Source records

____________________

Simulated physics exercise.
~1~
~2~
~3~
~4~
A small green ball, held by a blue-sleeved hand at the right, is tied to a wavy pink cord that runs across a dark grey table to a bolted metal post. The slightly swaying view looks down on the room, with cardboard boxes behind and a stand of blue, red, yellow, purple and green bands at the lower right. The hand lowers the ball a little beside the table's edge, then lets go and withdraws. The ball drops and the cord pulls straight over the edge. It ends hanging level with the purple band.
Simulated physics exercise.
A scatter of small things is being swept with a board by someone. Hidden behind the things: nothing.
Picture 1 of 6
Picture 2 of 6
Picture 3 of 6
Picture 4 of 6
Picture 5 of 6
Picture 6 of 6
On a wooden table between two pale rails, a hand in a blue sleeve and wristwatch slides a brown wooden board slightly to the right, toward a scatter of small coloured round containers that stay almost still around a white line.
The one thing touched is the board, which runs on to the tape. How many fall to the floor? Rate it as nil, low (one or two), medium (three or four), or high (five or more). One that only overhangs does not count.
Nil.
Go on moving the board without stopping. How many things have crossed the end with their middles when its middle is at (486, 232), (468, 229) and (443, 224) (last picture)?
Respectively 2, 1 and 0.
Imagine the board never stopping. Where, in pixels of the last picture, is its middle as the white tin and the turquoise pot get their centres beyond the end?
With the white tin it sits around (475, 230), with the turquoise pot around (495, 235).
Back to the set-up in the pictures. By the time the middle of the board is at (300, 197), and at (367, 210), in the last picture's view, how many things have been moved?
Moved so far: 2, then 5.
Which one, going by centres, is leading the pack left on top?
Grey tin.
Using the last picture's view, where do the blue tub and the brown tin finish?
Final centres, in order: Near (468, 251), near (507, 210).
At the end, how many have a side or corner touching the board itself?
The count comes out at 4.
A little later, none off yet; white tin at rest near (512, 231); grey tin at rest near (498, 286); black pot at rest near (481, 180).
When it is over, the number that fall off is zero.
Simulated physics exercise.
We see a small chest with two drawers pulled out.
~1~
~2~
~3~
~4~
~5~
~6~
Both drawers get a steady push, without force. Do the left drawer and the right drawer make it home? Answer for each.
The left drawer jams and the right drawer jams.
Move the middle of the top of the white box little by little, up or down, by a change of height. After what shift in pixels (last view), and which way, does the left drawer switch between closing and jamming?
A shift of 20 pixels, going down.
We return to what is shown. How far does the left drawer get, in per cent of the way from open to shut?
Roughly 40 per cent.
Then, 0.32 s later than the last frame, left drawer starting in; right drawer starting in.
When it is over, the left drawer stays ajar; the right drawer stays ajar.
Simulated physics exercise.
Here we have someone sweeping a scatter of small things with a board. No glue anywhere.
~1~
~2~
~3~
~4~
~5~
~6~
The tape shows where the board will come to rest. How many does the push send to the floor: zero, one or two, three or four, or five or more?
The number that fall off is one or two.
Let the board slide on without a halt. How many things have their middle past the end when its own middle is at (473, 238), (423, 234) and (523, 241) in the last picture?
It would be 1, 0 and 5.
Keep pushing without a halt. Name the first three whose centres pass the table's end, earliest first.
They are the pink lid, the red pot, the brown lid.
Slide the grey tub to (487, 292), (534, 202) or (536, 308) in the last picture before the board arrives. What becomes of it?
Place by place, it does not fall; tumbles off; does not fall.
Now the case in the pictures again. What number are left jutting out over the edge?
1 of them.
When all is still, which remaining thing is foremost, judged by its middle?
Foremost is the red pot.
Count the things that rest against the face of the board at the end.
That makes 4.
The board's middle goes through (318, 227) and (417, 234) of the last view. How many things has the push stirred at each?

____________________

# [SHORT PROBLEM]
List all lines holding the string "someone".

# [RESPONSE TO THIS TASK]
A scatter of small things is being swept with a board by someone. Hidden behind the things: nothing.
Here we have someone sweeping a scatter of small things with a board. No glue anywhere.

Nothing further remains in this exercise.